%%

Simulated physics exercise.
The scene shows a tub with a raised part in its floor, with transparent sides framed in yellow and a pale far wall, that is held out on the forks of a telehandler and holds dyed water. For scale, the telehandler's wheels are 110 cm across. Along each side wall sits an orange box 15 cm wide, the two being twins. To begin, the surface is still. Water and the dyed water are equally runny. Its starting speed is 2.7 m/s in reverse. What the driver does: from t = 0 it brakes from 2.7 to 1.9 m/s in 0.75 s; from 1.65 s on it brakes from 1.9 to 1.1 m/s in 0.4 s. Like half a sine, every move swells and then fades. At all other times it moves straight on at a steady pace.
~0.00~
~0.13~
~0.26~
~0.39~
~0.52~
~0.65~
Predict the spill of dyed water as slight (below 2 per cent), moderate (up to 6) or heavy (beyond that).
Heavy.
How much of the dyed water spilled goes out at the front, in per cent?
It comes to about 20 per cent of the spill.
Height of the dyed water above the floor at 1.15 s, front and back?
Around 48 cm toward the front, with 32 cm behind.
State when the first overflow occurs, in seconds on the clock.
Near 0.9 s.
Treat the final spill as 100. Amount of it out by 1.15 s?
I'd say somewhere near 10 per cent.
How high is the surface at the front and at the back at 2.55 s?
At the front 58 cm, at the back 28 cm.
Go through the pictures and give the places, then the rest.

%%

◆ **INSTRUCTION**: Report how many lines include the word "then". Give nothing but the number.

◆ **RESULT**: 2